**WRITTEN EXERCISE:**
Reproduce only this part of the listing: the line with "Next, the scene", plus every line after it through the last.

Saved data entries
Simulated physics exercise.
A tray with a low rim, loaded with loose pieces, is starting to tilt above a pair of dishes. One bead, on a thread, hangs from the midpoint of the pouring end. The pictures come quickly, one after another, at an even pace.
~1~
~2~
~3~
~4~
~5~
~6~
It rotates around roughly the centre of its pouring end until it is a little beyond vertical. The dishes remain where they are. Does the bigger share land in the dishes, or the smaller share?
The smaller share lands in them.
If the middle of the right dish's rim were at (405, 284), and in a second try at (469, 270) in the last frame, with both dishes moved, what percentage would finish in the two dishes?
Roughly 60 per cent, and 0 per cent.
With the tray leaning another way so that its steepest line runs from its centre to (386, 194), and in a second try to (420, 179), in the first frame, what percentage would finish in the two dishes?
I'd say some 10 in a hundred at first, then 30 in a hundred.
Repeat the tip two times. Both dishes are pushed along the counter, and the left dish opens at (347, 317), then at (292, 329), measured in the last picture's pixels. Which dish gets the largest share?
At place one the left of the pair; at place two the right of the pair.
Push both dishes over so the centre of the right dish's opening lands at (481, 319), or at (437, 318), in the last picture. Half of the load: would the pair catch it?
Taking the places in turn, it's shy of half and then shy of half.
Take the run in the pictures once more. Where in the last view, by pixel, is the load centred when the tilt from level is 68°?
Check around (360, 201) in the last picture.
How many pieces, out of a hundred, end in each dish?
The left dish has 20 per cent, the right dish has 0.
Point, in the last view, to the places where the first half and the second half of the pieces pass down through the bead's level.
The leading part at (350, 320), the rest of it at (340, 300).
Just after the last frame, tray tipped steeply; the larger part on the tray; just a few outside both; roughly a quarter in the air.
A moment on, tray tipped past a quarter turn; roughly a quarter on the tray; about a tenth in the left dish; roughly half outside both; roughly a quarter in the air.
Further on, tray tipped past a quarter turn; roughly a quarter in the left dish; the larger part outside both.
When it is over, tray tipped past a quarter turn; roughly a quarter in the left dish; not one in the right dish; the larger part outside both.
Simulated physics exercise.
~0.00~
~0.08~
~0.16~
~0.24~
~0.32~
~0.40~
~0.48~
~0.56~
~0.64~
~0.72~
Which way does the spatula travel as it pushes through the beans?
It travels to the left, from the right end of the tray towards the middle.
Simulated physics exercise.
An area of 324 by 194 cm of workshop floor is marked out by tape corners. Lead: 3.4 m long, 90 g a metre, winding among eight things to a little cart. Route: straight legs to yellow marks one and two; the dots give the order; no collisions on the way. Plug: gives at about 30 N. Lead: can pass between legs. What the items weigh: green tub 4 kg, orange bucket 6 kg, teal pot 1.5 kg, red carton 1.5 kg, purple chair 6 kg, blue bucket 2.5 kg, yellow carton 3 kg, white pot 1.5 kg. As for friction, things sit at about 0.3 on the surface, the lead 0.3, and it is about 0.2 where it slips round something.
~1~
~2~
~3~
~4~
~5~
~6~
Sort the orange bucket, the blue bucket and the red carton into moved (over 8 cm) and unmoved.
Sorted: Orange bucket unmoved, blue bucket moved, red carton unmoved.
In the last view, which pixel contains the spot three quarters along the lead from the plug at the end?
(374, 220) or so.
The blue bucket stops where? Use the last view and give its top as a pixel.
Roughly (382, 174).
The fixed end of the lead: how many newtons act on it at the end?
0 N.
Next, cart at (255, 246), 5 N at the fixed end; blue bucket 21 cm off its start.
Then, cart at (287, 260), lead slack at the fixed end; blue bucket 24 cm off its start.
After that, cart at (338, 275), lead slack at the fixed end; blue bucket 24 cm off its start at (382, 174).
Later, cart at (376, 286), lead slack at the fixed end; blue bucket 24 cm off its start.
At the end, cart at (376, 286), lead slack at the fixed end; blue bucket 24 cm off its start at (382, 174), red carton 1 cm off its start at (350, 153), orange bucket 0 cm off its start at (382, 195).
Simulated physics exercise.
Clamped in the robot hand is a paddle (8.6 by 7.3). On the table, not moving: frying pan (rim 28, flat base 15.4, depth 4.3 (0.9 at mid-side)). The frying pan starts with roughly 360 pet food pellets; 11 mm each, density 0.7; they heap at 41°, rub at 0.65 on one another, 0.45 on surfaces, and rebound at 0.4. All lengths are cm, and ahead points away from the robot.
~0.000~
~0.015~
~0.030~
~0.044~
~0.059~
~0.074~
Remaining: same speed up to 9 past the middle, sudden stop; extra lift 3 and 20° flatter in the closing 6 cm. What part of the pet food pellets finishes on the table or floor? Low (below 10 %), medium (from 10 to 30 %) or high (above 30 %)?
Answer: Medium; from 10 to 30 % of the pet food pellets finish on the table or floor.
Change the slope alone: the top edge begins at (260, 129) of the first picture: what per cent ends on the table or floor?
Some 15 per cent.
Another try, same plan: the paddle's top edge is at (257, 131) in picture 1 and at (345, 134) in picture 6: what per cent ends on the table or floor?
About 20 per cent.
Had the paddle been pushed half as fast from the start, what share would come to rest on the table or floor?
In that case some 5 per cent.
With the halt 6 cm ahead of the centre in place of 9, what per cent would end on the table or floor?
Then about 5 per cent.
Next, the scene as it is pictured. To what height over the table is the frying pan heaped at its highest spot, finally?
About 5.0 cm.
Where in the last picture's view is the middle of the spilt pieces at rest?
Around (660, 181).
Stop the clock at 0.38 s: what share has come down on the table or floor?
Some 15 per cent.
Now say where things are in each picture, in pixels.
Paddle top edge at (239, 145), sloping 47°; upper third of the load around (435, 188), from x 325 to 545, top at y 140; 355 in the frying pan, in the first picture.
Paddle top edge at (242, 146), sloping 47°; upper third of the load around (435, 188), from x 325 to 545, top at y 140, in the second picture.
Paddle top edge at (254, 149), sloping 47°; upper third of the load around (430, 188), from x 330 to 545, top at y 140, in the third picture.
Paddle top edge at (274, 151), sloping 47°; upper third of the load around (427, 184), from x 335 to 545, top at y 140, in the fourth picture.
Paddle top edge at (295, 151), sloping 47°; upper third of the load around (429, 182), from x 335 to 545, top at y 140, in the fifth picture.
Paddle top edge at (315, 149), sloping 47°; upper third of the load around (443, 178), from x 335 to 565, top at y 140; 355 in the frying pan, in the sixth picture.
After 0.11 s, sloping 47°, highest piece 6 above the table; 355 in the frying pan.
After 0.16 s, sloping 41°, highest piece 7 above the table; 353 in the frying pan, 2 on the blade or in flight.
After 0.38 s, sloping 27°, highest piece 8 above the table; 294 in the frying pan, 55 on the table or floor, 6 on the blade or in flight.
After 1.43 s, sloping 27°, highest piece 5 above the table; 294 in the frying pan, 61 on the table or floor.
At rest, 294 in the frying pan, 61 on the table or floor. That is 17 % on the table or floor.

**ANSWER FOR THE TASK:**
Next, the scene as it is pictured. To what height over the table is the frying pan heaped at its highest spot, finally?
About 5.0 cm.
Where in the last picture's view is the middle of the spilt pieces at rest?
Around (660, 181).
Stop the clock at 0.38 s: what share has come down on the table or floor?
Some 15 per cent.
Now say where things are in each picture, in pixels.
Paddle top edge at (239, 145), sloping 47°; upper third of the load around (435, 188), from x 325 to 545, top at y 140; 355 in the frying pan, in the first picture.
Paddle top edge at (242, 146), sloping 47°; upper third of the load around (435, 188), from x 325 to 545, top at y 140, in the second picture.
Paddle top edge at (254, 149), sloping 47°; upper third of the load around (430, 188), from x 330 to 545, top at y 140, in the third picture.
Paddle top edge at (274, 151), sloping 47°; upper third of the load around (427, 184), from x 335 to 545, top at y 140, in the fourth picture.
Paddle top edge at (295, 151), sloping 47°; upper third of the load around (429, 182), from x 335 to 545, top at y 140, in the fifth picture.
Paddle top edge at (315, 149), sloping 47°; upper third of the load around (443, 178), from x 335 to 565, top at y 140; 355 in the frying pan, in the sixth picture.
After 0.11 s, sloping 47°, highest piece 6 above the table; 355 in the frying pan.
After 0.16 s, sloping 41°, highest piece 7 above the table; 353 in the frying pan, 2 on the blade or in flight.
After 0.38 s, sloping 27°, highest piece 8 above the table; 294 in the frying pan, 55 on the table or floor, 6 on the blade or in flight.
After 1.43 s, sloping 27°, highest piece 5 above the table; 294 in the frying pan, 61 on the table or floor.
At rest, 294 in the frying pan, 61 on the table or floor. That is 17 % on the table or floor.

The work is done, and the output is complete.